Skip the pictures. Transcribe the rest of the data below without changing a word.

*** Source material ***

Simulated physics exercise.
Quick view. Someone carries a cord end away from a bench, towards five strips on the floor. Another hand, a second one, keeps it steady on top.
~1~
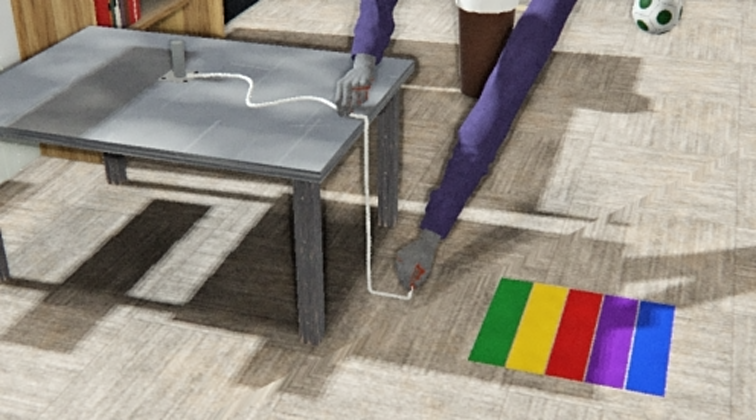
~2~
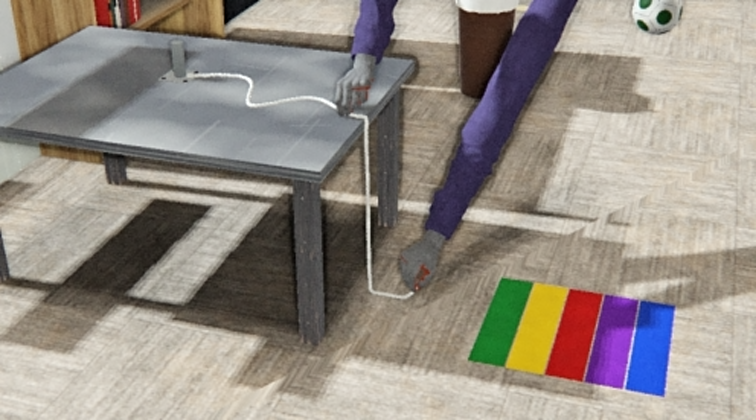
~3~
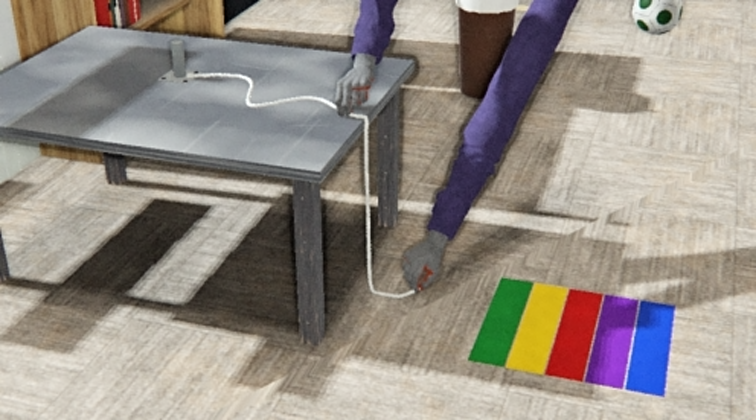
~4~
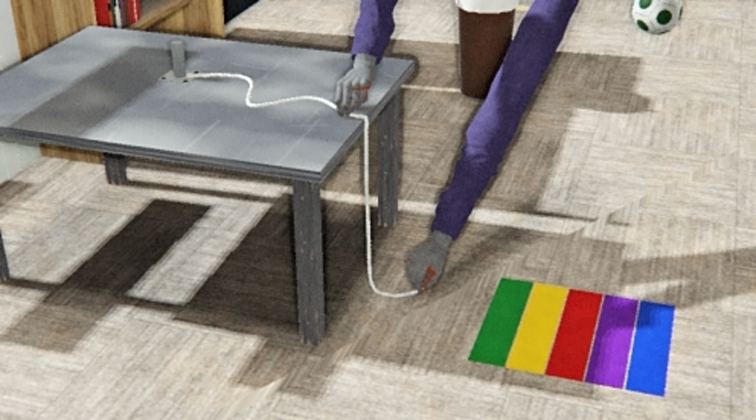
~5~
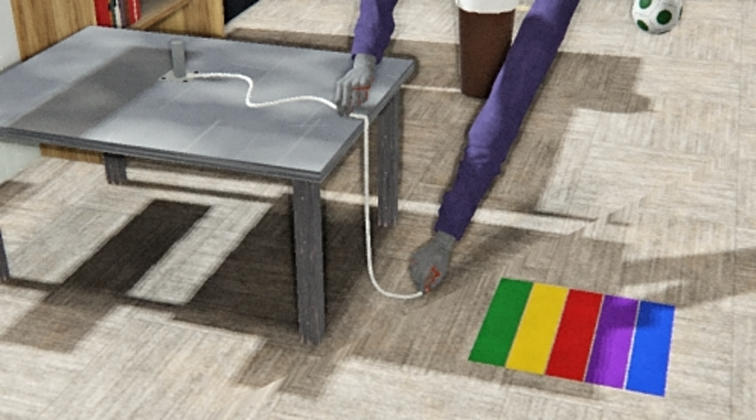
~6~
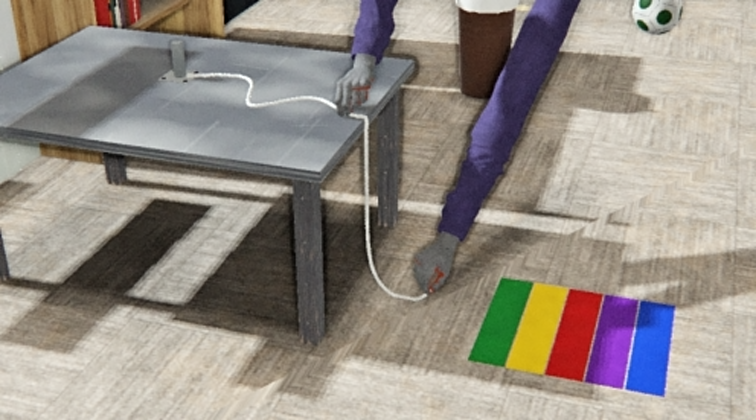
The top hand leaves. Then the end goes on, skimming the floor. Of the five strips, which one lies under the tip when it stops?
The purple strip.
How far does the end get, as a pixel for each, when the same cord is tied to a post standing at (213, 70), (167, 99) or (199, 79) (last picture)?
Roughly (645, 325), then (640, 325), then (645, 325).
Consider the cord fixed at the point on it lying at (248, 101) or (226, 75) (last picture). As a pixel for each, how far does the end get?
Respectively, (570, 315) and (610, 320).
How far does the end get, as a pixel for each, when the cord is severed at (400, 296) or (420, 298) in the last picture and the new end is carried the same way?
Going through both, you get (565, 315) and then (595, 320).
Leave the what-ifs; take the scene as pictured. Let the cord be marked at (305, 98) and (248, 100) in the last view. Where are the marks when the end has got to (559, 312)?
They end up close to (353, 111) and (289, 99).
Soon after, end near (559, 312); over yellow.
After that, end near (596, 318); over red.
At the stop, end near (619, 322); over purple. Over purple.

***

* Answer to the task:
Simulated physics exercise.
Quick view. Someone carries a cord end away from a bench, towards five strips on the floor. Another hand, a second one, keeps it steady on top.
~1~
~2~
~3~
~4~
~5~
~6~
The top hand leaves. Then the end goes on, skimming the floor. Of the five strips, which one lies under the tip when it stops?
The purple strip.
How far does the end get, as a pixel for each, when the same cord is tied to a post standing at (213, 70), (167, 99) or (199, 79) (last picture)?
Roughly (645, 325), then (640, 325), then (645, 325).
Consider the cord fixed at the point on it lying at (248, 101) or (226, 75) (last picture). As a pixel for each, how far does the end get?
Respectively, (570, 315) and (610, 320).
How far does the end get, as a pixel for each, when the cord is severed at (400, 296) or (420, 298) in the last picture and the new end is carried the same way?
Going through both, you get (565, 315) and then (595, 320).
Leave the what-ifs; take the scene as pictured. Let the cord be marked at (305, 98) and (248, 100) in the last view. Where are the marks when the end has got to (559, 312)?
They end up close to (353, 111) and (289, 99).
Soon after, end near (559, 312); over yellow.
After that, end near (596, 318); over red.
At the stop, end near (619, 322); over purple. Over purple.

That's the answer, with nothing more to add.